EXERCISE REQUIREMENTS –
Can you print the data exactly and leave out each image?

GIVEN MATERIAL –
## BEGIN
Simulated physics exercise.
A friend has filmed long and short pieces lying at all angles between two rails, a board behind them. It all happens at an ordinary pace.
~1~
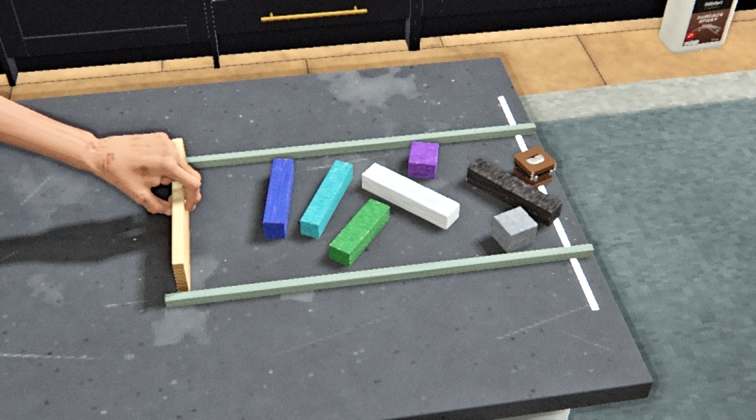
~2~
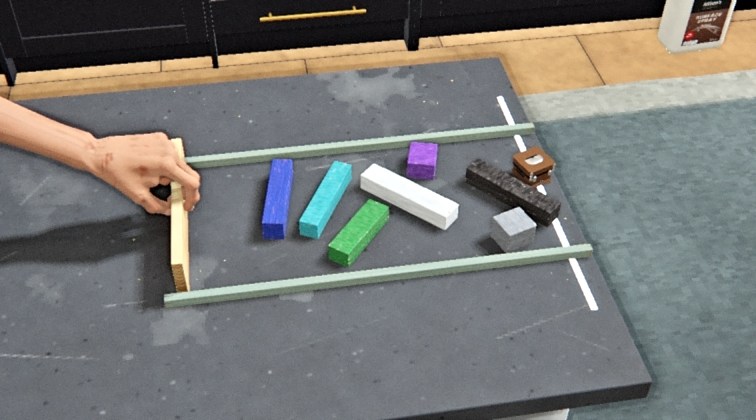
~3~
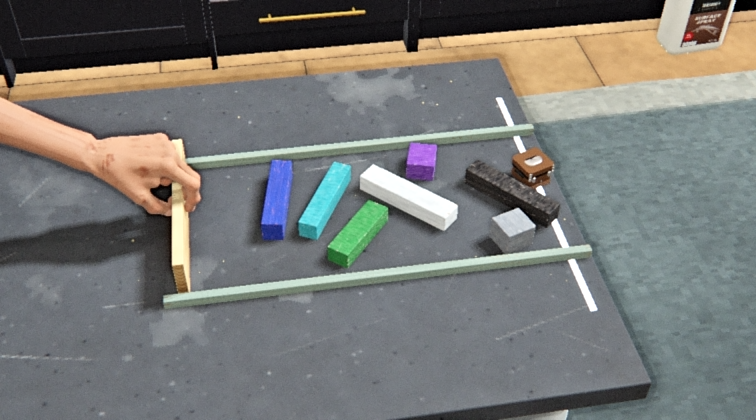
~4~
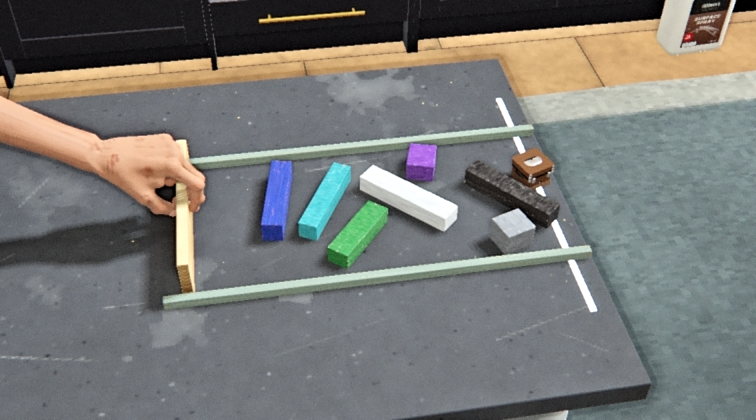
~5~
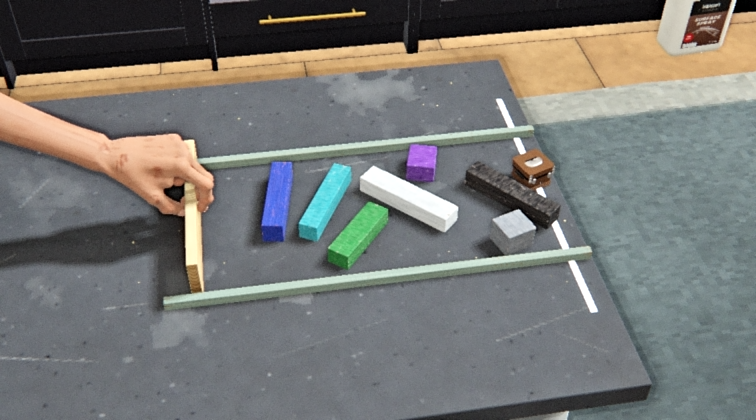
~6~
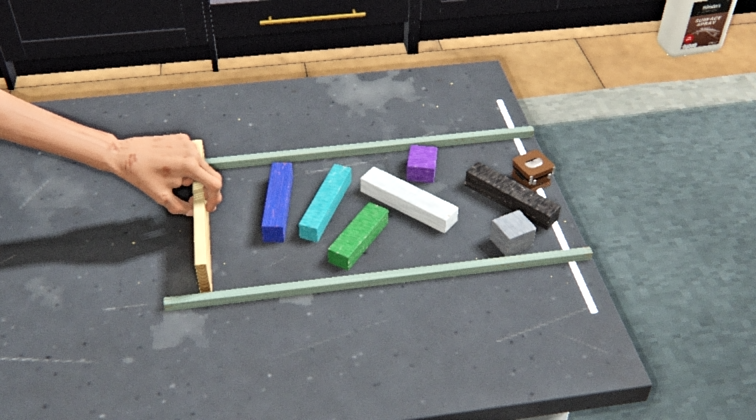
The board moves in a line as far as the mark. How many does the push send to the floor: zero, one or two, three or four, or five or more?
The number that fall off is five or more.
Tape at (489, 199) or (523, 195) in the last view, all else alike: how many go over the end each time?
Try by try, 2 and 4.
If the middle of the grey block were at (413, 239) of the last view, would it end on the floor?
From there it drops off.
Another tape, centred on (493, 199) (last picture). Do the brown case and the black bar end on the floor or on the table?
The brown case goes over; the black bar falls.
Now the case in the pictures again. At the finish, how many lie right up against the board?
It touches 1.
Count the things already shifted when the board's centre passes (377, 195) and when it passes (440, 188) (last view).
The counts are 5 and 8.
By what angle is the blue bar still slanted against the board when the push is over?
About 0°.
Early on, none off yet; brown case at rest near (532, 171); black bar at rest near (512, 195); grey block at rest near (513, 233).
A while later, one off so far; brown case in the air near (571, 248); black bar leaning a little near (570, 181); grey block travelled about its own width near (563, 236).
Finally, the number that fall off is five or more; lost, turquoise bar, green bar, white bar, purple block, grey block, black bar and brown case.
## END
TASK SOLUTION –
Simulated physics exercise.
A friend has filmed long and short pieces lying at all angles between two rails, a board behind them. It all happens at an ordinary pace.
~1~
~2~
~3~
~4~
~5~
~6~
The board moves in a line as far as the mark. How many does the push send to the floor: zero, one or two, three or four, or five or more?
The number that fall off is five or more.
Tape at (489, 199) or (523, 195) in the last view, all else alike: how many go over the end each time?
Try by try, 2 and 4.
If the middle of the grey block were at (413, 239) of the last view, would it end on the floor?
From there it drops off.
Another tape, centred on (493, 199) (last picture). Do the brown case and the black bar end on the floor or on the table?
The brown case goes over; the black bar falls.
Now the case in the pictures again. At the finish, how many lie right up against the board?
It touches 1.
Count the things already shifted when the board's centre passes (377, 195) and when it passes (440, 188) (last view).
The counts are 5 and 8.
By what angle is the blue bar still slanted against the board when the push is over?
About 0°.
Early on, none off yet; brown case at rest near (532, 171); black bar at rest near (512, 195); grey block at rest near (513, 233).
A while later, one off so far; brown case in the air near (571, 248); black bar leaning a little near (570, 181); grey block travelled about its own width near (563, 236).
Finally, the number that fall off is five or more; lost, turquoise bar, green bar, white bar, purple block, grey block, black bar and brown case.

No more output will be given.